**EXERCISE MATERIALS**:
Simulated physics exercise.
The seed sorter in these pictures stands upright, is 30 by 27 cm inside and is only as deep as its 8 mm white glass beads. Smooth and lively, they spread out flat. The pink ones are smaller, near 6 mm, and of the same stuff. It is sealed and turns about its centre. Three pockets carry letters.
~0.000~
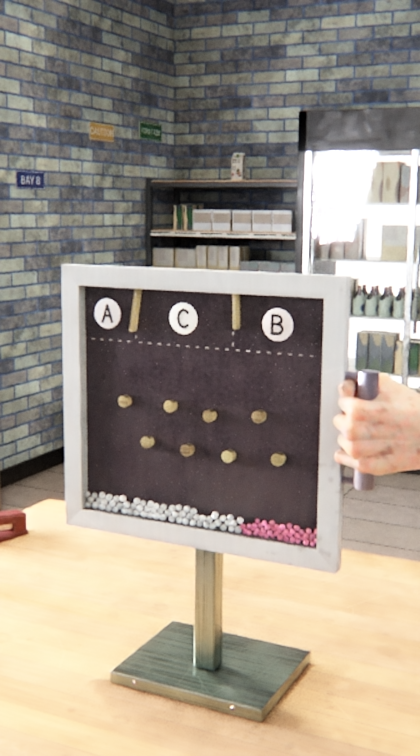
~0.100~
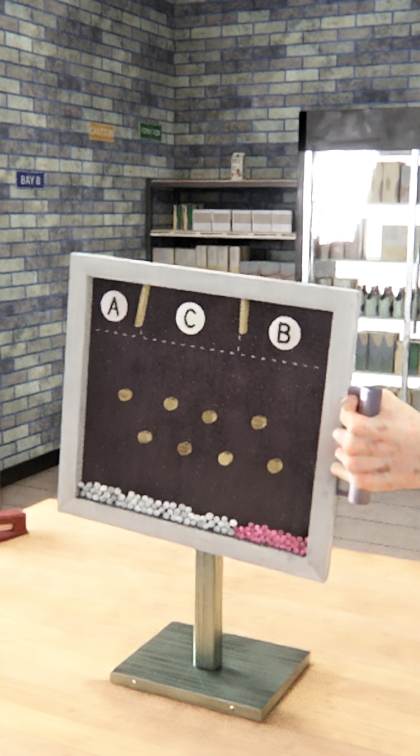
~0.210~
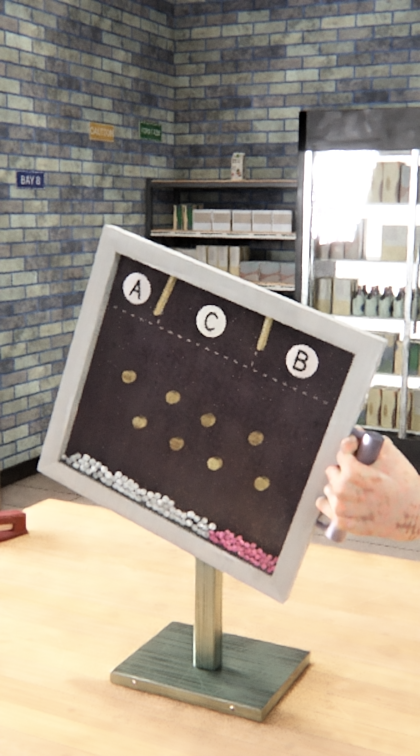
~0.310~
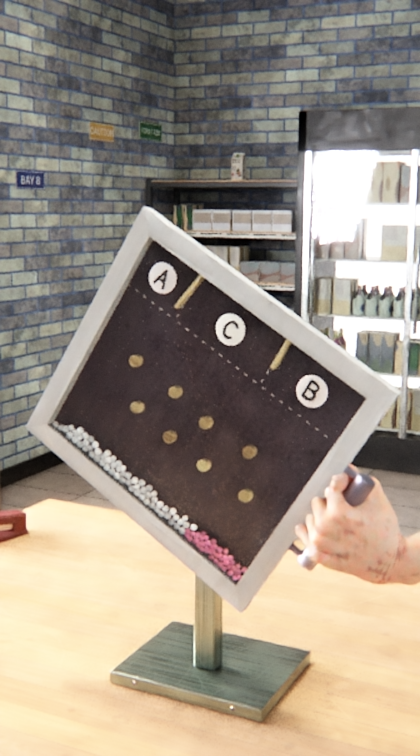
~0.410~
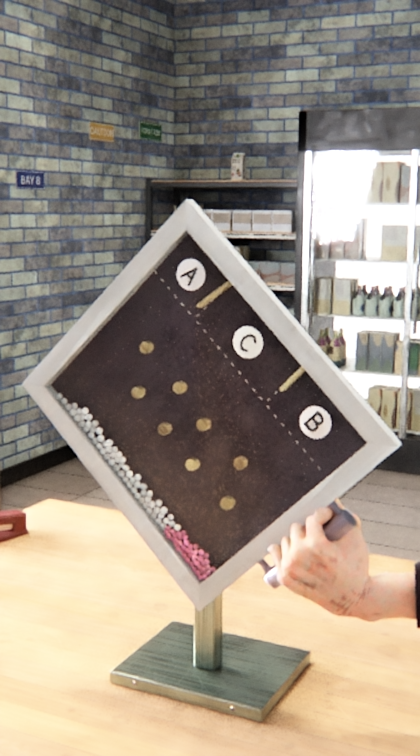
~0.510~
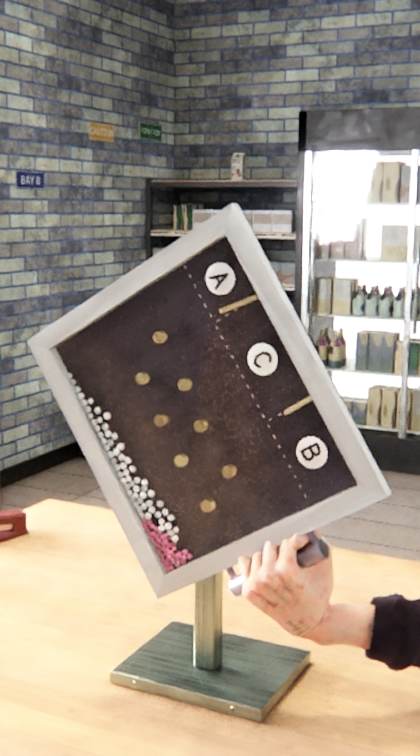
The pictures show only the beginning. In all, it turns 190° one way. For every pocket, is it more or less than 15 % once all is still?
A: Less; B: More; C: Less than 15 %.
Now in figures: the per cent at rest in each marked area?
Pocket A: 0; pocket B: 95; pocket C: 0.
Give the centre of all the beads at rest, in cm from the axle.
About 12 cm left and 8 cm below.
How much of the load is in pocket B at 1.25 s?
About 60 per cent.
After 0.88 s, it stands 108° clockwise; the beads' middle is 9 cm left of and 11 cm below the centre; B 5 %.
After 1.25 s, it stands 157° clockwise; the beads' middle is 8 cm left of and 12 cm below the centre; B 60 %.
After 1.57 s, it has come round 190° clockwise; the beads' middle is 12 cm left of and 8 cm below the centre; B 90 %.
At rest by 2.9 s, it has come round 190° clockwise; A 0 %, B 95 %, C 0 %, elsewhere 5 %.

--

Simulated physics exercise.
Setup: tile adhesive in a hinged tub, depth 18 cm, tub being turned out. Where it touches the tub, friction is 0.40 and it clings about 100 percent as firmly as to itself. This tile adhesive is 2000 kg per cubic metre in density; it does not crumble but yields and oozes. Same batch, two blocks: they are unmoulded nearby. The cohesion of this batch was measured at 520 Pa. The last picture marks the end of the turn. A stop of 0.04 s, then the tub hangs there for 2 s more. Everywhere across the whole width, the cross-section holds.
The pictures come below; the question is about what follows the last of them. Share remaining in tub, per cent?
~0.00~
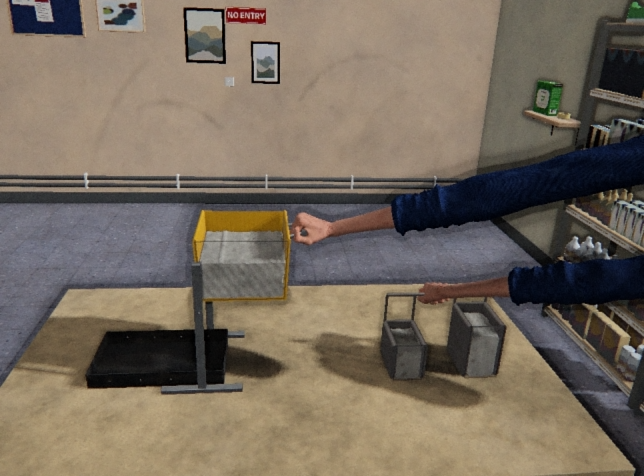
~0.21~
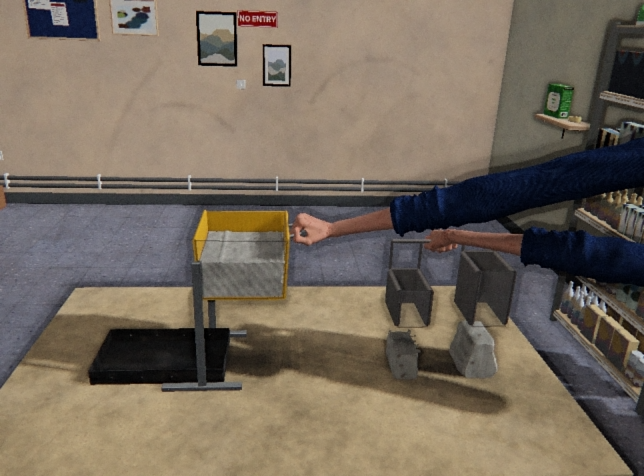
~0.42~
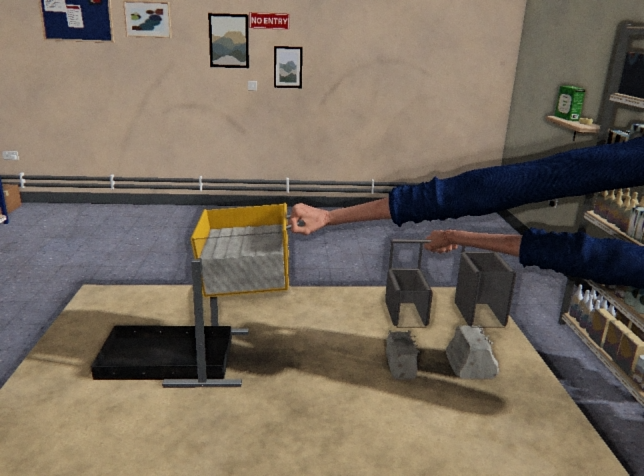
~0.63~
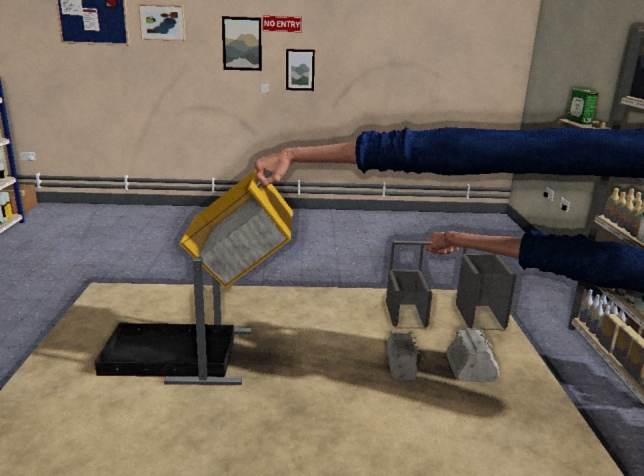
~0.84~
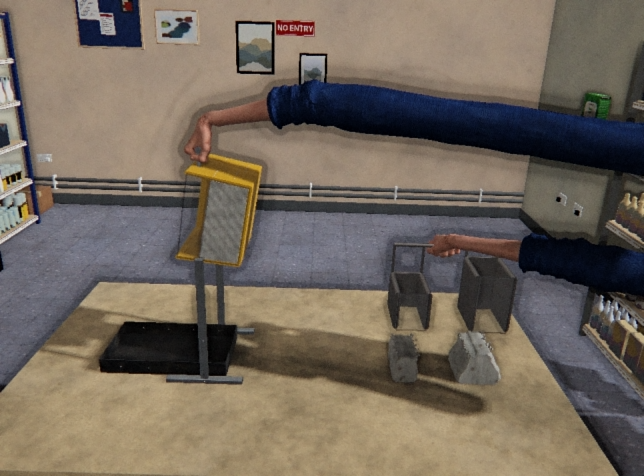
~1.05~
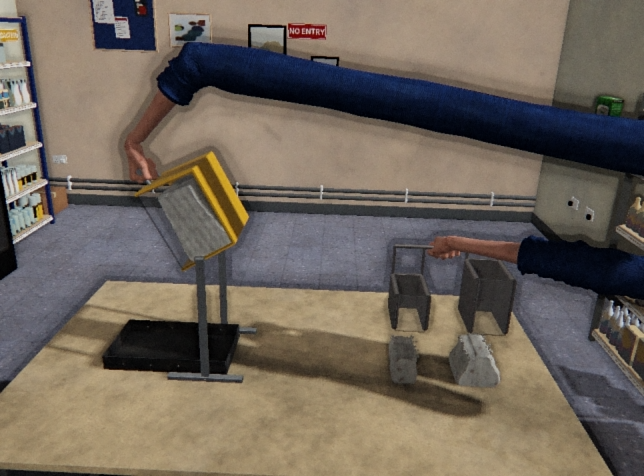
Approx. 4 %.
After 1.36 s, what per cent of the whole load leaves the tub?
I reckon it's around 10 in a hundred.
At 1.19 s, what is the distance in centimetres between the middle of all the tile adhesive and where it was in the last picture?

==

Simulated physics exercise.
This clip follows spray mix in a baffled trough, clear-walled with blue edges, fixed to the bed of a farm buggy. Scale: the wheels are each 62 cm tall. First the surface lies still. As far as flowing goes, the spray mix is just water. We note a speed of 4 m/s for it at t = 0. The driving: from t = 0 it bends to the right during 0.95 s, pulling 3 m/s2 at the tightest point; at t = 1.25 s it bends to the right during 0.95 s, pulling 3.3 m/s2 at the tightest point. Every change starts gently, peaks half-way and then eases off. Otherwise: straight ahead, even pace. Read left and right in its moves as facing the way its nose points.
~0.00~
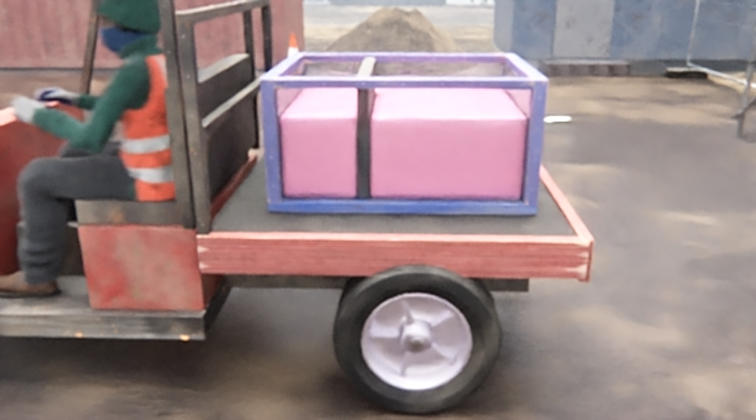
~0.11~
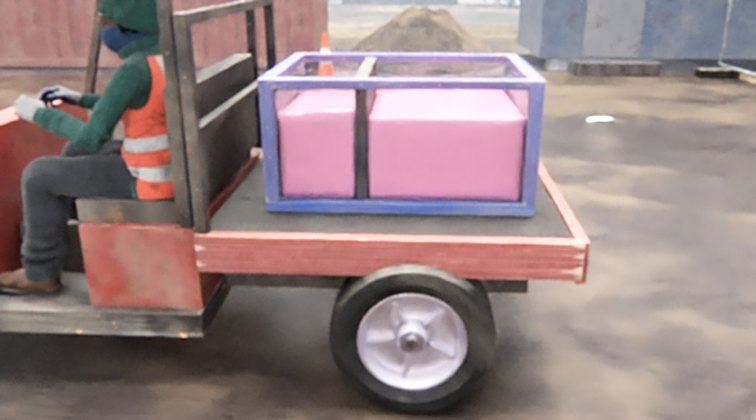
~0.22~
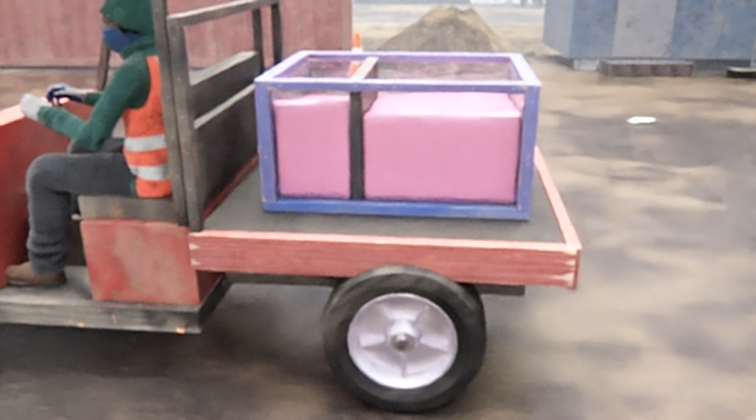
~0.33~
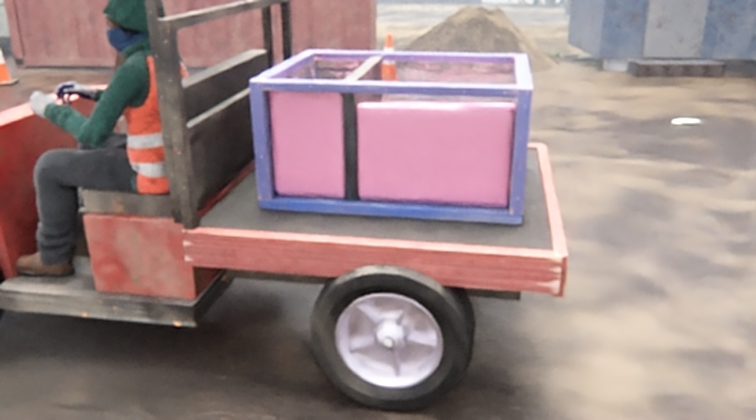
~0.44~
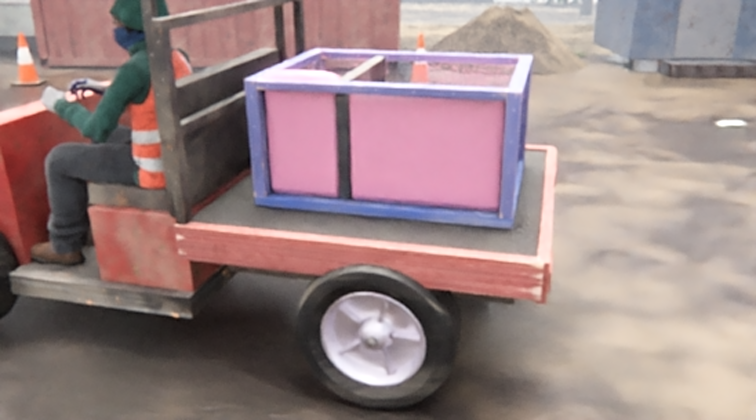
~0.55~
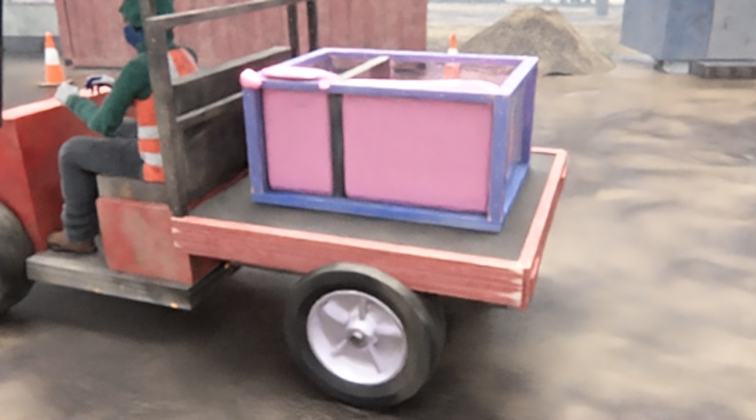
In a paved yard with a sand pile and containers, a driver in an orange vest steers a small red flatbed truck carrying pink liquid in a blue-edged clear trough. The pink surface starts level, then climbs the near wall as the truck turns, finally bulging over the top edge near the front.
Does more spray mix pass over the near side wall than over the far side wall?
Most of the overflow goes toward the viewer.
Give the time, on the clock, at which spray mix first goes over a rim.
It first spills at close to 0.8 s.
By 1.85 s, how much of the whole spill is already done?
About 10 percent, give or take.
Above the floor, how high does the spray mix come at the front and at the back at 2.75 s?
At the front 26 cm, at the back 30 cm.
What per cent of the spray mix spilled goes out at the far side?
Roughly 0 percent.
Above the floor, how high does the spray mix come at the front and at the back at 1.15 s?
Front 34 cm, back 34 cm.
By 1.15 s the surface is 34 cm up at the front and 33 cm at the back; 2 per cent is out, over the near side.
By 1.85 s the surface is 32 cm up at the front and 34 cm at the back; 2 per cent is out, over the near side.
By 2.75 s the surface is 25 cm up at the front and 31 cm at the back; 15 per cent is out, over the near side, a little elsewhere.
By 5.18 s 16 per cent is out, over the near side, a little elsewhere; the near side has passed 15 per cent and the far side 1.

**AIM OF THE TASK**: Say how many lines in the entries contain the string "last", and say nothing else.

**EXPECTED OUTPUT**: 3